Rows taken from a question set:
..........
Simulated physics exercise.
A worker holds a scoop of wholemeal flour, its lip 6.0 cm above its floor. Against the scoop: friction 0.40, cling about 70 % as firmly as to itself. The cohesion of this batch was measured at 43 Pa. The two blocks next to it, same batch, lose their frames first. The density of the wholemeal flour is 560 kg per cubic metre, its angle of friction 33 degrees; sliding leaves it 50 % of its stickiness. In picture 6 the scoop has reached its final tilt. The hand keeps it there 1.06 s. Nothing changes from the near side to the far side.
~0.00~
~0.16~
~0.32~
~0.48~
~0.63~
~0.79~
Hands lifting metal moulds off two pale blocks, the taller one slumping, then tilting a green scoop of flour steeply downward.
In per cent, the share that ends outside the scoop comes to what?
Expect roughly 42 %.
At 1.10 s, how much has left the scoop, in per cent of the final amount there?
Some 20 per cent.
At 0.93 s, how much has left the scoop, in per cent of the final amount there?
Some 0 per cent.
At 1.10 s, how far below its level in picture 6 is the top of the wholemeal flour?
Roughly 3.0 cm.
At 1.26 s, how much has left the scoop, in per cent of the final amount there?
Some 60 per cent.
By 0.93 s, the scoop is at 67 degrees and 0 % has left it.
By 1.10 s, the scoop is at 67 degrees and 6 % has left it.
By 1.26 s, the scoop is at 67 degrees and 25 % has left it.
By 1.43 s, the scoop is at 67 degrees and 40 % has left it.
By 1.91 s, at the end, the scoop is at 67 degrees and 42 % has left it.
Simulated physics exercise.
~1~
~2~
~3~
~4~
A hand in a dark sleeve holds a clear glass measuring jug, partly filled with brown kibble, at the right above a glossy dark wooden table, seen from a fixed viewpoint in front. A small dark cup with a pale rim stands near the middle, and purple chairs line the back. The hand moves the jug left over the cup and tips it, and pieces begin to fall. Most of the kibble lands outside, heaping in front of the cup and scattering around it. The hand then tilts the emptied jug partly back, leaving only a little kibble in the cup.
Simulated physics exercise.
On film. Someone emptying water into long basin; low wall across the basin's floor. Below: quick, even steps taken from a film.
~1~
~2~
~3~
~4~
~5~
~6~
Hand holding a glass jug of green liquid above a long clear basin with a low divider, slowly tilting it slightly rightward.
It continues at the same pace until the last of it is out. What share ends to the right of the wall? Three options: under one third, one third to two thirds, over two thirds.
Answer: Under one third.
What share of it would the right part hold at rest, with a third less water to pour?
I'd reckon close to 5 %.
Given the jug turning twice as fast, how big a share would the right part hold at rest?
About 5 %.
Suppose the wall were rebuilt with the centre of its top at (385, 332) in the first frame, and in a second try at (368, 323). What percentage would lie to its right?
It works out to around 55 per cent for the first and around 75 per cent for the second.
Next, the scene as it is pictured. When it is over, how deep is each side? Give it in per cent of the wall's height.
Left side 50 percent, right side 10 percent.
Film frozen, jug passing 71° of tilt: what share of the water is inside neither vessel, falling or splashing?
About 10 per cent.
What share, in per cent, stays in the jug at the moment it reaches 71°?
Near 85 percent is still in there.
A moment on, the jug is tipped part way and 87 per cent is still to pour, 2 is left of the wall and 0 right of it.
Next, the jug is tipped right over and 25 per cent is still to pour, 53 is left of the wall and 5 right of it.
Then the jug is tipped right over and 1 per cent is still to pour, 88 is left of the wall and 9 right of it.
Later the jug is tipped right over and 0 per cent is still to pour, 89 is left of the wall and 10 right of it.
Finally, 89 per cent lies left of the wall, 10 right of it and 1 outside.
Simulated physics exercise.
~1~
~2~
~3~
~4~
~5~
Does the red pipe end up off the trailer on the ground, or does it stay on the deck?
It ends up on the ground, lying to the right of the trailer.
..........
Repeat the listing exactly, from its first line to its last.

Simulated physics exercise.
A worker holds a scoop of wholemeal flour, its lip 6.0 cm above its floor. Against the scoop: friction 0.40, cling about 70 % as firmly as to itself. The cohesion of this batch was measured at 43 Pa. The two blocks next to it, same batch, lose their frames first. The density of the wholemeal flour is 560 kg per cubic metre, its angle of friction 33 degrees; sliding leaves it 50 % of its stickiness. In picture 6 the scoop has reached its final tilt. The hand keeps it there 1.06 s. Nothing changes from the near side to the far side.
~0.00~
~0.16~
~0.32~
~0.48~
~0.63~
~0.79~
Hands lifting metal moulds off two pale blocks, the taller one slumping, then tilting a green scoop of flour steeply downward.
In per cent, the share that ends outside the scoop comes to what?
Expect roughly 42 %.
At 1.10 s, how much has left the scoop, in per cent of the final amount there?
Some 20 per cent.
At 0.93 s, how much has left the scoop, in per cent of the final amount there?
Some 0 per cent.
At 1.10 s, how far below its level in picture 6 is the top of the wholemeal flour?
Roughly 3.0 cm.
At 1.26 s, how much has left the scoop, in per cent of the final amount there?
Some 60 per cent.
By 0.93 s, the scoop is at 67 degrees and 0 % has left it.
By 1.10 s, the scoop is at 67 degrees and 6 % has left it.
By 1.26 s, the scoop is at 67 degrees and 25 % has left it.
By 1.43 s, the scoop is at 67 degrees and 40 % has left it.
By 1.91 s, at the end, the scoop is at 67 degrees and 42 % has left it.
Simulated physics exercise.
~1~
~2~
~3~
~4~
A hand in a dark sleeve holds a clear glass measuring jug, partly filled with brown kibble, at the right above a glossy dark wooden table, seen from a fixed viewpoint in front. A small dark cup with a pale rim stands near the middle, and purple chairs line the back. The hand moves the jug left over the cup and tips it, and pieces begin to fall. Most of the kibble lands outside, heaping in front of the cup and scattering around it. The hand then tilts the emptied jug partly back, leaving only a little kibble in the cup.
Simulated physics exercise.
On film. Someone emptying water into long basin; low wall across the basin's floor. Below: quick, even steps taken from a film.
~1~
~2~
~3~
~4~
~5~
~6~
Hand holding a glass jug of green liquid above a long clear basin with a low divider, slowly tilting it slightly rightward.
It continues at the same pace until the last of it is out. What share ends to the right of the wall? Three options: under one third, one third to two thirds, over two thirds.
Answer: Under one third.
What share of it would the right part hold at rest, with a third less water to pour?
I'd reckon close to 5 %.
Given the jug turning twice as fast, how big a share would the right part hold at rest?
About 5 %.
Suppose the wall were rebuilt with the centre of its top at (385, 332) in the first frame, and in a second try at (368, 323). What percentage would lie to its right?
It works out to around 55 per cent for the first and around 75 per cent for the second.
Next, the scene as it is pictured. When it is over, how deep is each side? Give it in per cent of the wall's height.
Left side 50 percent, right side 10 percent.
Film frozen, jug passing 71° of tilt: what share of the water is inside neither vessel, falling or splashing?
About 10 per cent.
What share, in per cent, stays in the jug at the moment it reaches 71°?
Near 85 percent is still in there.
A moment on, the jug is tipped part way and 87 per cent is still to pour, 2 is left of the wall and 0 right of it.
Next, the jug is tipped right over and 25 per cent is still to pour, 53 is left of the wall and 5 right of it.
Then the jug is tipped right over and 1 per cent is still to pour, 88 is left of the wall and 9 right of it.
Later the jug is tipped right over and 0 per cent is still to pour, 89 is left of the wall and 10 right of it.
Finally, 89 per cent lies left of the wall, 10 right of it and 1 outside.
Simulated physics exercise.
~1~
~2~
~3~
~4~
~5~
Does the red pipe end up off the trailer on the ground, or does it stay on the deck?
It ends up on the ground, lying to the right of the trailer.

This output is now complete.